## BEGIN Source excerpt

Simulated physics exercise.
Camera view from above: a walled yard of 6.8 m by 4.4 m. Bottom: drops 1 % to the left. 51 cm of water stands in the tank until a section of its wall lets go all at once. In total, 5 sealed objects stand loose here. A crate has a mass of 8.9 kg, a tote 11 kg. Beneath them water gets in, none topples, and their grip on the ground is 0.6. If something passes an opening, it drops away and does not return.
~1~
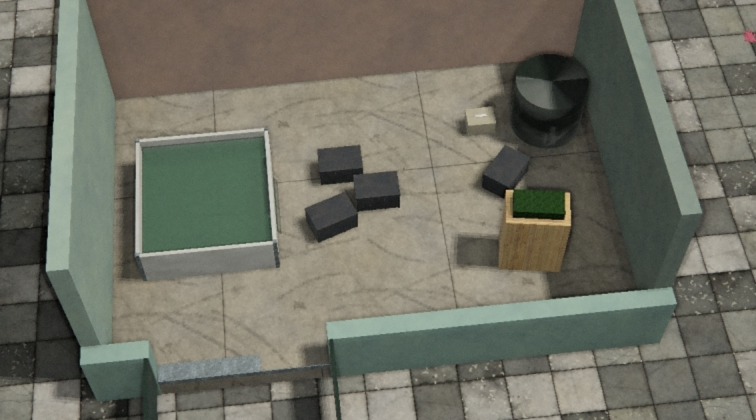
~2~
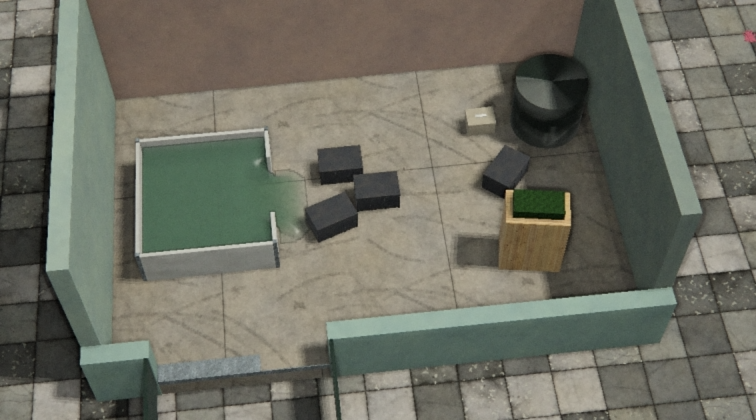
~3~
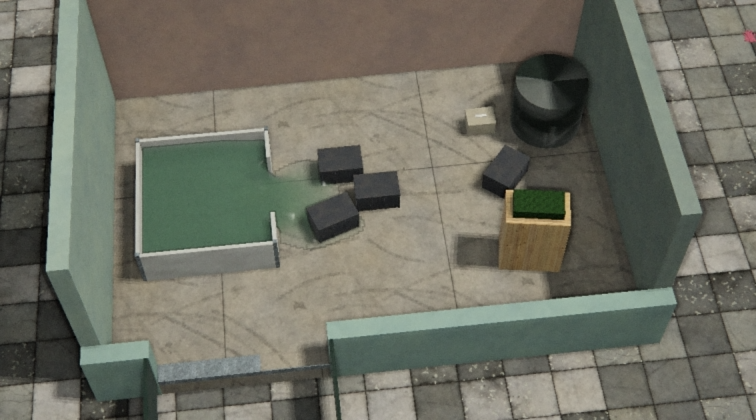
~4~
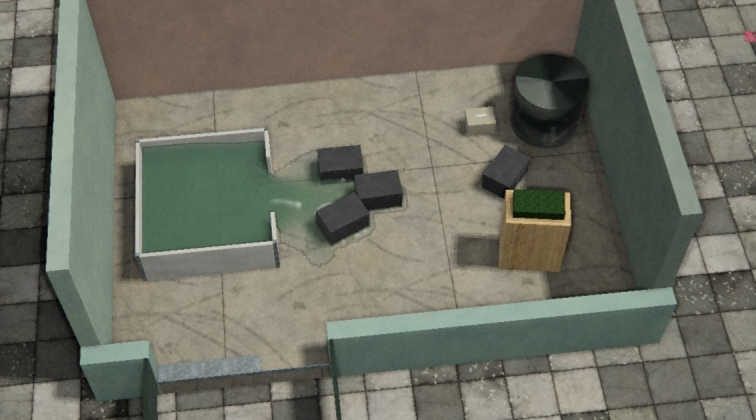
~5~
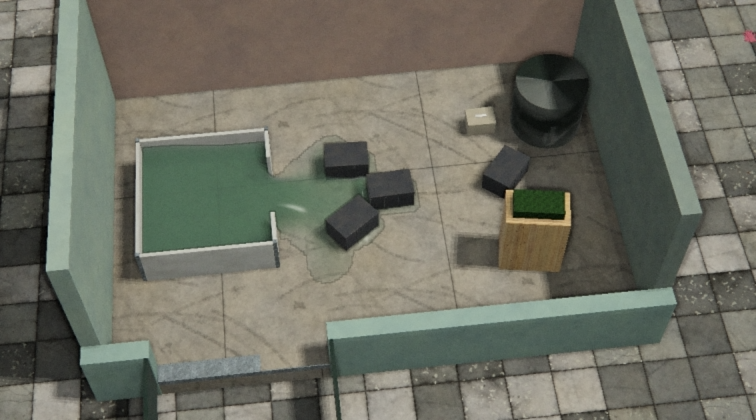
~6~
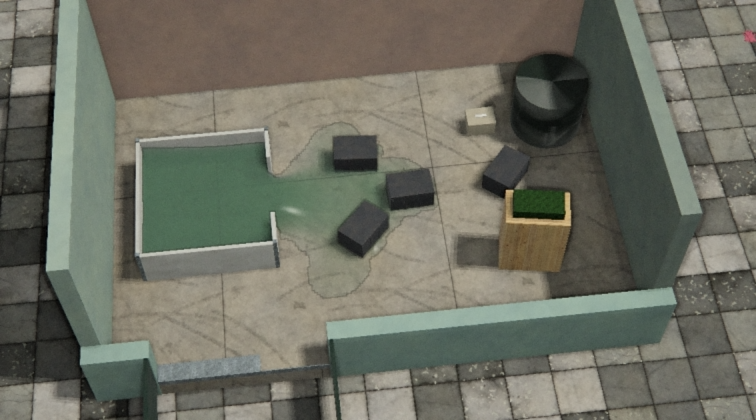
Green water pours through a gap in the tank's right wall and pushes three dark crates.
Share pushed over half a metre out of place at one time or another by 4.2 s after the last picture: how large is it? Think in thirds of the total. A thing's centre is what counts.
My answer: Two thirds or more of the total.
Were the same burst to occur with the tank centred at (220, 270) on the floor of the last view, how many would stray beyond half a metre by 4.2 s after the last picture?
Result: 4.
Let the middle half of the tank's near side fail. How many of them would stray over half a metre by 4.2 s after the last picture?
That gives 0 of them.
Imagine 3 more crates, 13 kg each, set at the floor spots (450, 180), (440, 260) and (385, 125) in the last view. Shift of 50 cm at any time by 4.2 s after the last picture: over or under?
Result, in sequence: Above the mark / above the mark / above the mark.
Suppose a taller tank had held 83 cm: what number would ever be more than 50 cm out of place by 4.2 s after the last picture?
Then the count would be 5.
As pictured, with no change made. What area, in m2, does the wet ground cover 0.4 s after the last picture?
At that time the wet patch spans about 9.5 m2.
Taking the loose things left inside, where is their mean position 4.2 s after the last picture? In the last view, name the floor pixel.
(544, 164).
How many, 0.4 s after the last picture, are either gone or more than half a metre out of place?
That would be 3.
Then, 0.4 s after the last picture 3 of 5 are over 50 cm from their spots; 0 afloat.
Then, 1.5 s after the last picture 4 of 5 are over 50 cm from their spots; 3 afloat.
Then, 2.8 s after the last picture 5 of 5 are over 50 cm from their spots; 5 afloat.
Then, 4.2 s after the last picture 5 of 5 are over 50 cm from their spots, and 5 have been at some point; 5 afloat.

## END Source excerpt

◆ What is required ◆
Leave the pictures out and output the rest of the listing exactly.

◆ Task answer ◆
Simulated physics exercise.
Camera view from above: a walled yard of 6.8 m by 4.4 m. Bottom: drops 1 % to the left. 51 cm of water stands in the tank until a section of its wall lets go all at once. In total, 5 sealed objects stand loose here. A crate has a mass of 8.9 kg, a tote 11 kg. Beneath them water gets in, none topples, and their grip on the ground is 0.6. If something passes an opening, it drops away and does not return.
~1~
~2~
~3~
~4~
~5~
~6~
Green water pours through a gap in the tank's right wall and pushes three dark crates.
Share pushed over half a metre out of place at one time or another by 4.2 s after the last picture: how large is it? Think in thirds of the total. A thing's centre is what counts.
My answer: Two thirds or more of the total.
Were the same burst to occur with the tank centred at (220, 270) on the floor of the last view, how many would stray beyond half a metre by 4.2 s after the last picture?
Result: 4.
Let the middle half of the tank's near side fail. How many of them would stray over half a metre by 4.2 s after the last picture?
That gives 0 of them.
Imagine 3 more crates, 13 kg each, set at the floor spots (450, 180), (440, 260) and (385, 125) in the last view. Shift of 50 cm at any time by 4.2 s after the last picture: over or under?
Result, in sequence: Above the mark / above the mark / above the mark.
Suppose a taller tank had held 83 cm: what number would ever be more than 50 cm out of place by 4.2 s after the last picture?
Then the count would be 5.
As pictured, with no change made. What area, in m2, does the wet ground cover 0.4 s after the last picture?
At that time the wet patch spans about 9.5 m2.
Taking the loose things left inside, where is their mean position 4.2 s after the last picture? In the last view, name the floor pixel.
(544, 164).
How many, 0.4 s after the last picture, are either gone or more than half a metre out of place?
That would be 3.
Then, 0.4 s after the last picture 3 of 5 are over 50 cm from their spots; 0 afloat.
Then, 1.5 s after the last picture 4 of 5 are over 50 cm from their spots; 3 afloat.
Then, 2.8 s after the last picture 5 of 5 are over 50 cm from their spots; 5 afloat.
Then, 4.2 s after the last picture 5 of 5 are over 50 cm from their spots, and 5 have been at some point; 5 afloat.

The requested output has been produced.